**YOUR GOAL:** Repeat what the lines below say, word for word, and skip every image.

--- start GIVEN INFORMATION ---

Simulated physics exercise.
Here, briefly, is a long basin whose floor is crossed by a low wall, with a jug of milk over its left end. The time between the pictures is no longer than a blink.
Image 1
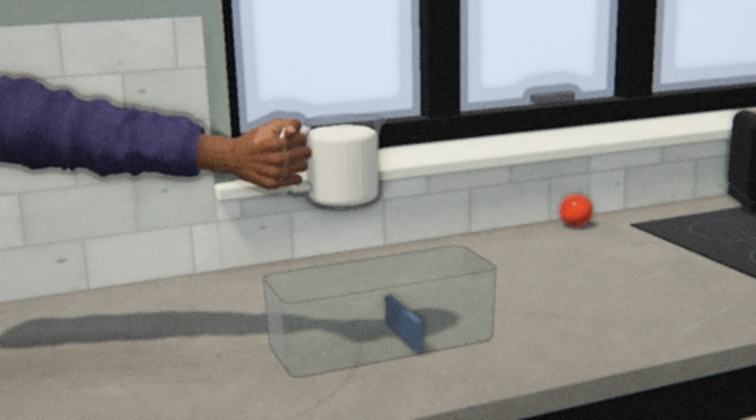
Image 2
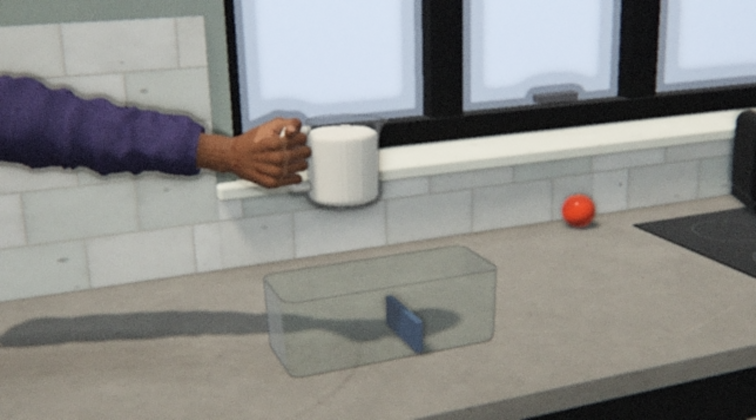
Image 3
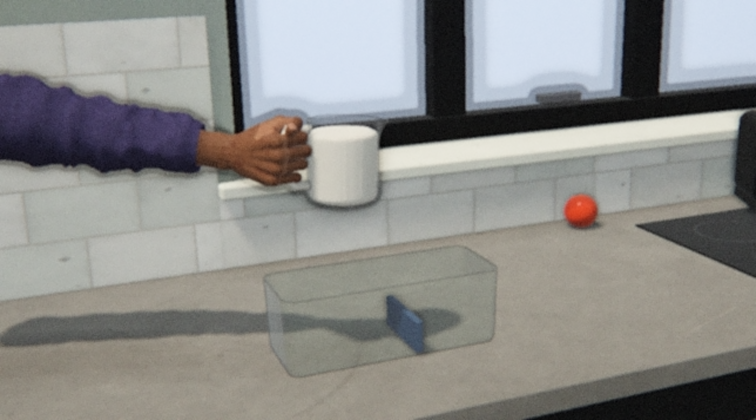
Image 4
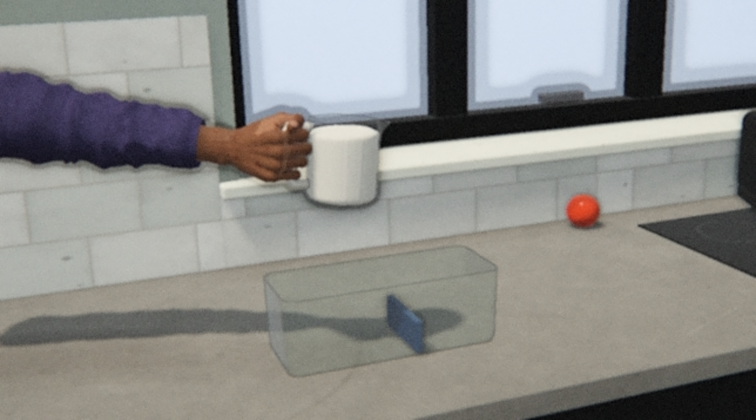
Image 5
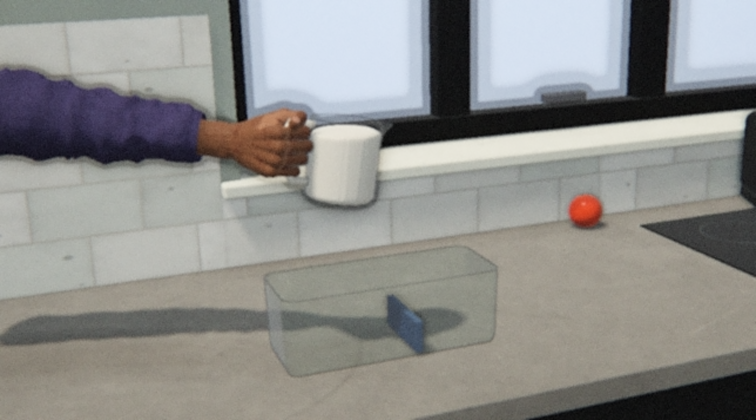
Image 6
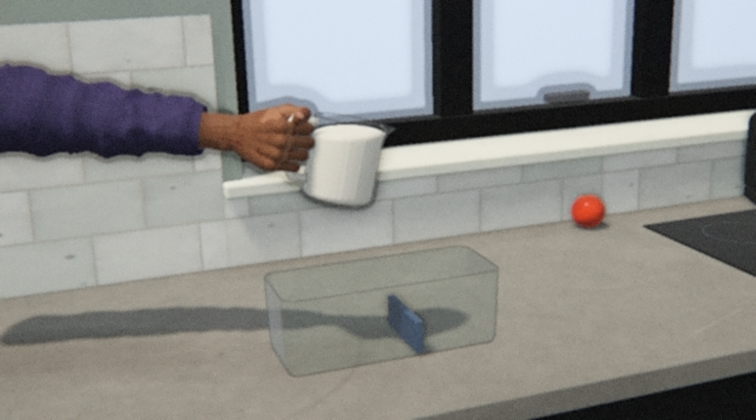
On a kitchen counter, a hand in a purple sleeve slowly tilting a white jug slightly rightward above a clear, divided basin.
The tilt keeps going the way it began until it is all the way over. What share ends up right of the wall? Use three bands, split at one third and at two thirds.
Over two thirds ends up there.
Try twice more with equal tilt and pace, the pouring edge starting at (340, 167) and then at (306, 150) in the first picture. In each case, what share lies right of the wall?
Roughly 5 per cent, and 5 per cent.
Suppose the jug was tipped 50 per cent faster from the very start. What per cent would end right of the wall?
It comes to some 85 in a hundred.
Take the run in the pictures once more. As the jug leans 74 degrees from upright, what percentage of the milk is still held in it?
Remaining share, estimated: 75 %.
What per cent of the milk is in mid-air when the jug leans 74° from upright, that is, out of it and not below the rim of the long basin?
It works out to about 20 percent.
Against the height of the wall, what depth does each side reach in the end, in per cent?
Left: About 0; right: About 90.
A moment on, the jug is tipped part way and 75 per cent is still to pour, 0 is left of the wall and 4 right of it.
Next, the jug is tipped right over and 19 per cent is still to pour, 1 is left of the wall and 54 right of it.
Then the jug is tipped right over and 1 per cent is still to pour, 7 is left of the wall and 86 right of it.
Later the jug is tipped right over and 0 per cent is still to pour, 9 is left of the wall and 89 right of it.
At rest 9 per cent lies left of the wall, 89 right of it and 3 outside.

--- end GIVEN INFORMATION ---

**ANSWER TO THE EXERCISE:**
Simulated physics exercise.
Here, briefly, is a long basin whose floor is crossed by a low wall, with a jug of milk over its left end. The time between the pictures is no longer than a blink.
Image 1
Image 2
Image 3
Image 4
Image 5
Image 6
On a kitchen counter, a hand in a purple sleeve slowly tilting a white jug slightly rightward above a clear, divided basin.
The tilt keeps going the way it began until it is all the way over. What share ends up right of the wall? Use three bands, split at one third and at two thirds.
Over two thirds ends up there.
Try twice more with equal tilt and pace, the pouring edge starting at (340, 167) and then at (306, 150) in the first picture. In each case, what share lies right of the wall?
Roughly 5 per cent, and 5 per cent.
Suppose the jug was tipped 50 per cent faster from the very start. What per cent would end right of the wall?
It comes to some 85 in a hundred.
Take the run in the pictures once more. As the jug leans 74 degrees from upright, what percentage of the milk is still held in it?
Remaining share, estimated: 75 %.
What per cent of the milk is in mid-air when the jug leans 74° from upright, that is, out of it and not below the rim of the long basin?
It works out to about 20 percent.
Against the height of the wall, what depth does each side reach in the end, in per cent?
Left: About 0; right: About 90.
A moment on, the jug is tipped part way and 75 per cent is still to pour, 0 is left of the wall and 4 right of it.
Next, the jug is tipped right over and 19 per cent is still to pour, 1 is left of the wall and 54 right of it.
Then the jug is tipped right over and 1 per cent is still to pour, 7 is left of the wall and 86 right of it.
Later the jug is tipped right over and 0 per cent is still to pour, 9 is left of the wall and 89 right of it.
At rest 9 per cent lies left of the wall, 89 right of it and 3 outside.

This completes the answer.